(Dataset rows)
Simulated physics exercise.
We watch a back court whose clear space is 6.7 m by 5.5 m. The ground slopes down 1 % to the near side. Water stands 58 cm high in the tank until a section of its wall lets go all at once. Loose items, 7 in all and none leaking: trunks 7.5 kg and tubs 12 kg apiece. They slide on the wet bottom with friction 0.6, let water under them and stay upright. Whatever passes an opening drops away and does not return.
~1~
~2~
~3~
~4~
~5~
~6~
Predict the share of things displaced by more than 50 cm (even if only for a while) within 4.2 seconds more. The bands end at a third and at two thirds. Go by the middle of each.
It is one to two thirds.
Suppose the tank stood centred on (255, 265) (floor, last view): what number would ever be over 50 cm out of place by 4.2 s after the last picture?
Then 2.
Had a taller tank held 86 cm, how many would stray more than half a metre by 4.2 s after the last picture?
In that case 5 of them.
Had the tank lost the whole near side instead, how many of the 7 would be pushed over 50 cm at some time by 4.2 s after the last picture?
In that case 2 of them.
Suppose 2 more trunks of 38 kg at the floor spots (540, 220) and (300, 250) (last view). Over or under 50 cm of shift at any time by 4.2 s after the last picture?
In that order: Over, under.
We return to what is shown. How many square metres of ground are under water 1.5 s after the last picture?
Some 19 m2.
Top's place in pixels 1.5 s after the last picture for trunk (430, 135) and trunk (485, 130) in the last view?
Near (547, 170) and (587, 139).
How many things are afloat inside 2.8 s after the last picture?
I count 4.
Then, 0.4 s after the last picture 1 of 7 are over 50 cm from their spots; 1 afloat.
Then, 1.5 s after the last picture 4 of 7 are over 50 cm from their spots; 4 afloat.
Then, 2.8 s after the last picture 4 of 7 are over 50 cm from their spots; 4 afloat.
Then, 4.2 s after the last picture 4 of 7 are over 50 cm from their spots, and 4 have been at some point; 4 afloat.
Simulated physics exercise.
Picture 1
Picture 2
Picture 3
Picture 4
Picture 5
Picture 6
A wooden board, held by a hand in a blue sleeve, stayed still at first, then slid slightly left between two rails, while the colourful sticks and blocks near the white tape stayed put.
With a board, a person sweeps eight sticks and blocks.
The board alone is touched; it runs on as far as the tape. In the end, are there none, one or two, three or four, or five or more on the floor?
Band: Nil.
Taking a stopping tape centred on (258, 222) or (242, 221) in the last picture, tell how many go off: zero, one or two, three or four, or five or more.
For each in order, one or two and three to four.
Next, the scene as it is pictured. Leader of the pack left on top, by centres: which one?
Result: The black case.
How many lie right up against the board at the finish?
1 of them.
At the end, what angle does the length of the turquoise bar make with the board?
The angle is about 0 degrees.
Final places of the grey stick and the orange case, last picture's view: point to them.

#### TASK DETAILS:
Repeat word for word every line from the one that holds "Taking a stopping" to the end. Both ends count.

#### EXERCISE RESPONSE:
Taking a stopping tape centred on (258, 222) or (242, 221) in the last picture, tell how many go off: zero, one or two, three or four, or five or more.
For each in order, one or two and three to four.
Next, the scene as it is pictured. Leader of the pack left on top, by centres: which one?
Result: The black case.
How many lie right up against the board at the finish?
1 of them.
At the end, what angle does the length of the turquoise bar make with the board?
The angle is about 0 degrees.
Final places of the grey stick and the orange case, last picture's view: point to them.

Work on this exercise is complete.